## WRITTEN REQUEST
Look for "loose" in the listing below. Gather each line that contains it.

— Start DATA SHOWN —

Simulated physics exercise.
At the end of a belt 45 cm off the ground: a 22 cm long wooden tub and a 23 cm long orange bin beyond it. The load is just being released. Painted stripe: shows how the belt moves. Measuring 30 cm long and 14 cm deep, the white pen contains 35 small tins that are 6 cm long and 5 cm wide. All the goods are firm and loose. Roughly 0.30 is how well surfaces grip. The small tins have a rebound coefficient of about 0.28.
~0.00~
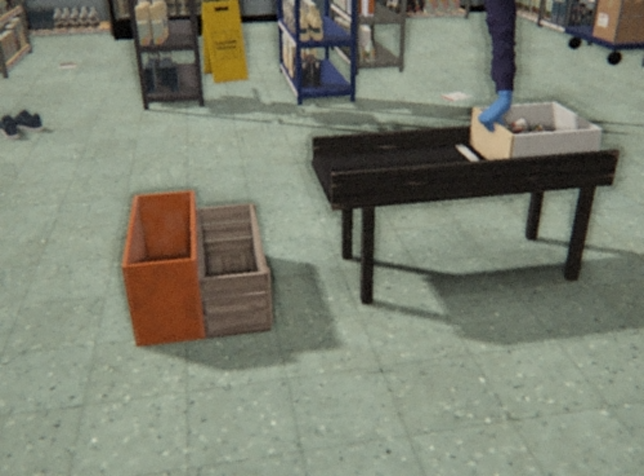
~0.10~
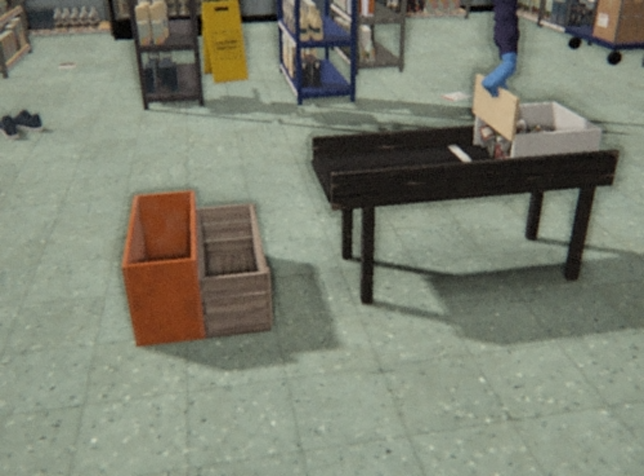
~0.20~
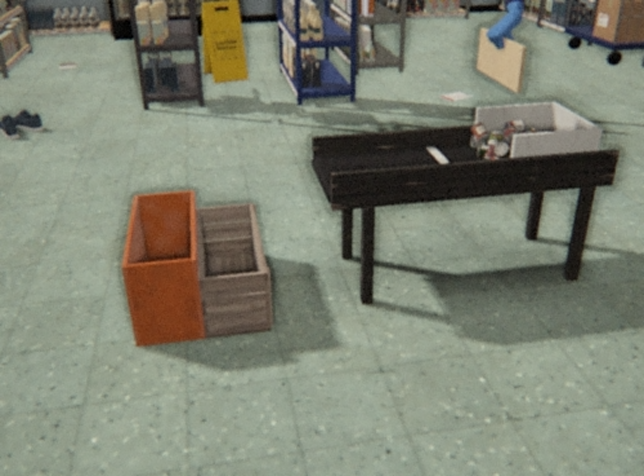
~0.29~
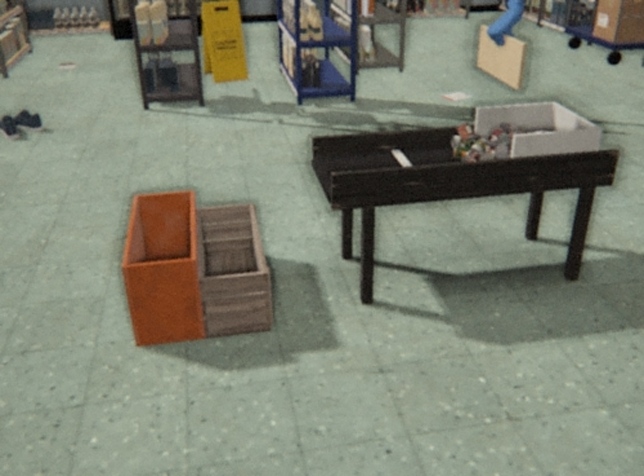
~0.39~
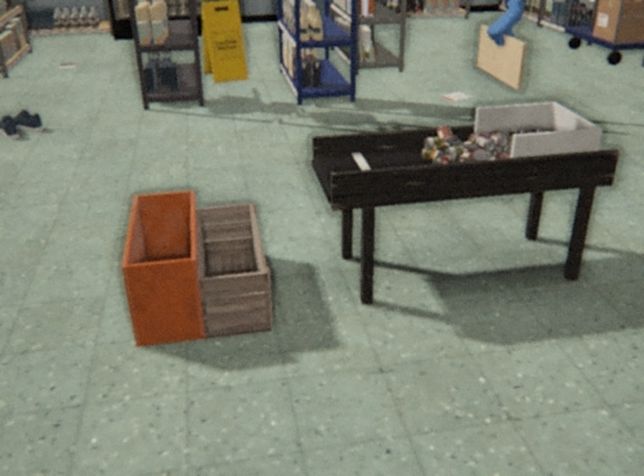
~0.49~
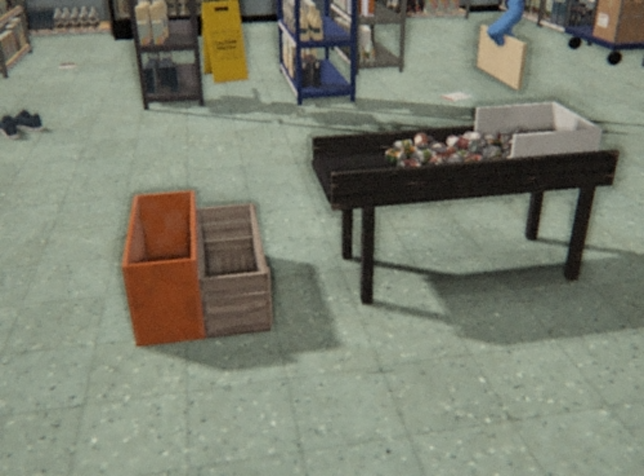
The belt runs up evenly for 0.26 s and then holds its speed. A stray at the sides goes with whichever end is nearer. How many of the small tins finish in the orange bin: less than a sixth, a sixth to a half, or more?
Count in the orange bin at the end: Short of a sixth of them.
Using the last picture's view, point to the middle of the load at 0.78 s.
Near pixel (371, 165).
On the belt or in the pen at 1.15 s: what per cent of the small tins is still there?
Some 10 per cent.
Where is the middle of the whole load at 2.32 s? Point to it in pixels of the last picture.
The centre sits near (236, 283).
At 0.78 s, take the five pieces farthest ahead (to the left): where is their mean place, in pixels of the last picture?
Pixel (287, 175), give or take.
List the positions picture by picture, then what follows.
In the first picture (places track the rim corner closest to us here), white pen (514, 135); orange bin (126, 266); belt travel 0 cm; all still inside.
The second picture shows white pen (514, 135); belt travel 3 cm.
The third picture shows white pen (514, 135); belt travel 12 cm; 2 out.
The fourth picture shows white pen (514, 135); belt travel 26 cm; 10 out, the lowest tin at (473, 160).
The fifth picture shows white pen (514, 135); belt travel 41 cm; 17 out, the lowest tin at (455, 144).
The sixth picture shows white pen (514, 135); orange bin (126, 266); belt travel 56 cm; 24 out, the lowest tin at (461, 157).
After 0.78 s, 1 still in the white pen, 28 on the belt and 6 in the air.
After 1.15 s, 19 in the wooden tub, 3 on the belt and 13 in the air.
After 1.66 s, 33 in the wooden tub and 2 in the air.
Outcome (at 2.32 s), 33 in the wooden tub and 2 on the ground short of the wooden tub. Asked share, 0 of 35, 0 per cent.
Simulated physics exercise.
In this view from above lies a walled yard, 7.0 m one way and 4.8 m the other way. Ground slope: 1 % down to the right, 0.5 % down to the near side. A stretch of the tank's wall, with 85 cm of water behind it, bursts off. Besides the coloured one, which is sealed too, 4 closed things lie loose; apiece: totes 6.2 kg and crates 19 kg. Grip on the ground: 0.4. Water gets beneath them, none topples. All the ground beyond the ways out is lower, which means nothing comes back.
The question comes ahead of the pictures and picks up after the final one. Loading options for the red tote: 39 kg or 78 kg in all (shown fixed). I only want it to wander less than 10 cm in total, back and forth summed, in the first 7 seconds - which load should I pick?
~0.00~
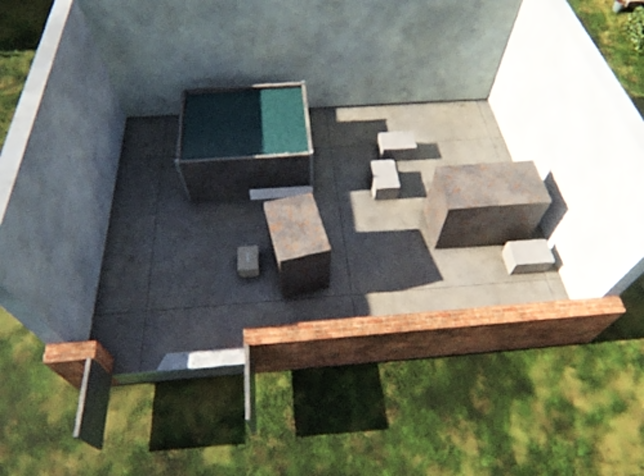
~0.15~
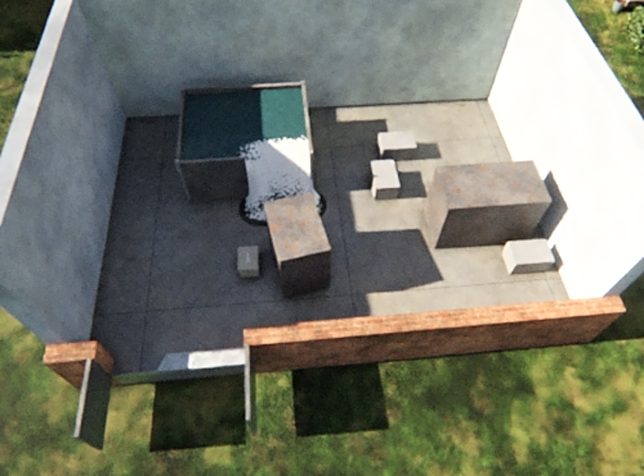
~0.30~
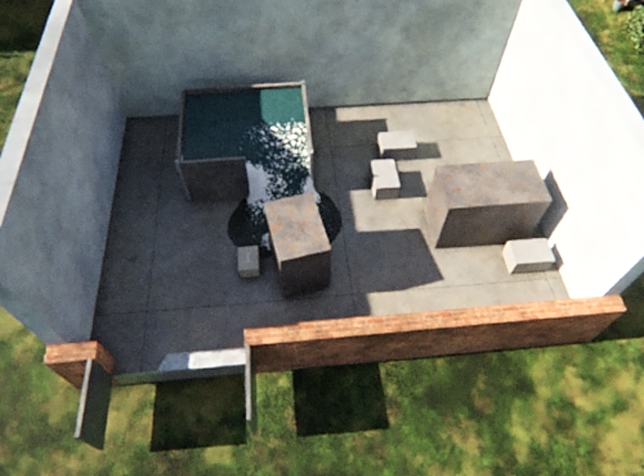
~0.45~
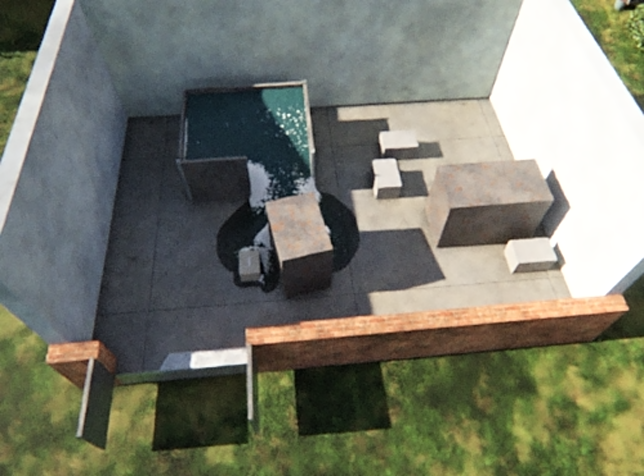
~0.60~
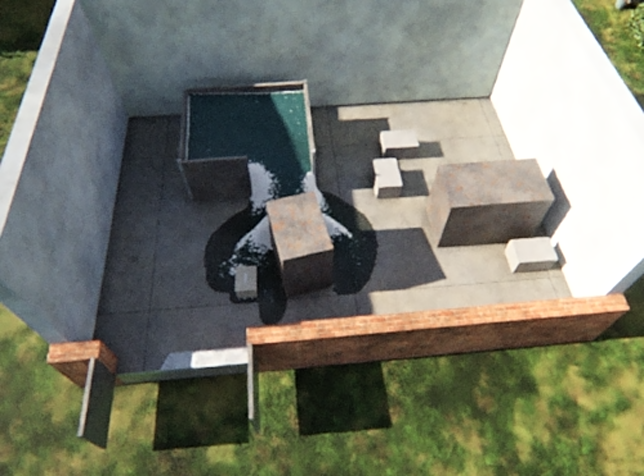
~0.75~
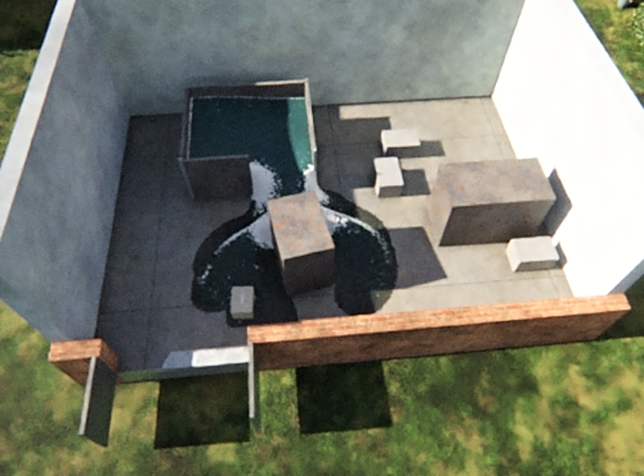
You need the lighter load.
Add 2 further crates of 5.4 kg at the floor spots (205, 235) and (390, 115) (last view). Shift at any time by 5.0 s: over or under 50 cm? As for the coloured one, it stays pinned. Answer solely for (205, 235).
Answer: More.
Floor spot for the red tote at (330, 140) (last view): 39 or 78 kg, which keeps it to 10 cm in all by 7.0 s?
Looks like the outcome is this: The lighter one does it.
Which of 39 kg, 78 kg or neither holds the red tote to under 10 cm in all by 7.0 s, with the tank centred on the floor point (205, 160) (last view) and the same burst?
In that case the answer is that either mass works.
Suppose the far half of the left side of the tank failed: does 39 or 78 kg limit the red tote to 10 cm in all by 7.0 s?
Result: Lighter option succeeds.
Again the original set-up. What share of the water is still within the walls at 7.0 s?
Around 80 % of the water.
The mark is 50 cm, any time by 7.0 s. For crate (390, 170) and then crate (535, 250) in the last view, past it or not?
Taking them as asked: Not beyond and beyond.
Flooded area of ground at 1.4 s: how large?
I'd put it close to 17 m2.
After 1.4 s the red tote would be 0 cm from its start with 39 kg and 0 cm from its start with 78 kg; 0 cm of water round it then.
After 3.1 s the red tote would be 0 cm from its start with 39 kg and 0 cm from its start with 78 kg; 7 cm of water round it then.
After 4.9 s the red tote would be 0 cm from its start with 39 kg and 0 cm from its start with 78 kg; 7 cm of water round it then.
After 7.0 s the red tote would be 0 cm from its start with 39 kg and 0 cm from its start with 78 kg; 6 cm of water round it then.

— End DATA SHOWN —

## FINAL RESULT
At the end of a belt 45 cm off the ground: a 22 cm long wooden tub and a 23 cm long orange bin beyond it. The load is just being released. Painted stripe: shows how the belt moves. Measuring 30 cm long and 14 cm deep, the white pen contains 35 small tins that are 6 cm long and 5 cm wide. All the goods are firm and loose. Roughly 0.30 is how well surfaces grip. The small tins have a rebound coefficient of about 0.28.
In this view from above lies a walled yard, 7.0 m one way and 4.8 m the other way. Ground slope: 1 % down to the right, 0.5 % down to the near side. A stretch of the tank's wall, with 85 cm of water behind it, bursts off. Besides the coloured one, which is sealed too, 4 closed things lie loose; apiece: totes 6.2 kg and crates 19 kg. Grip on the ground: 0.4. Water gets beneath them, none topples. All the ground beyond the ways out is lower, which means nothing comes back.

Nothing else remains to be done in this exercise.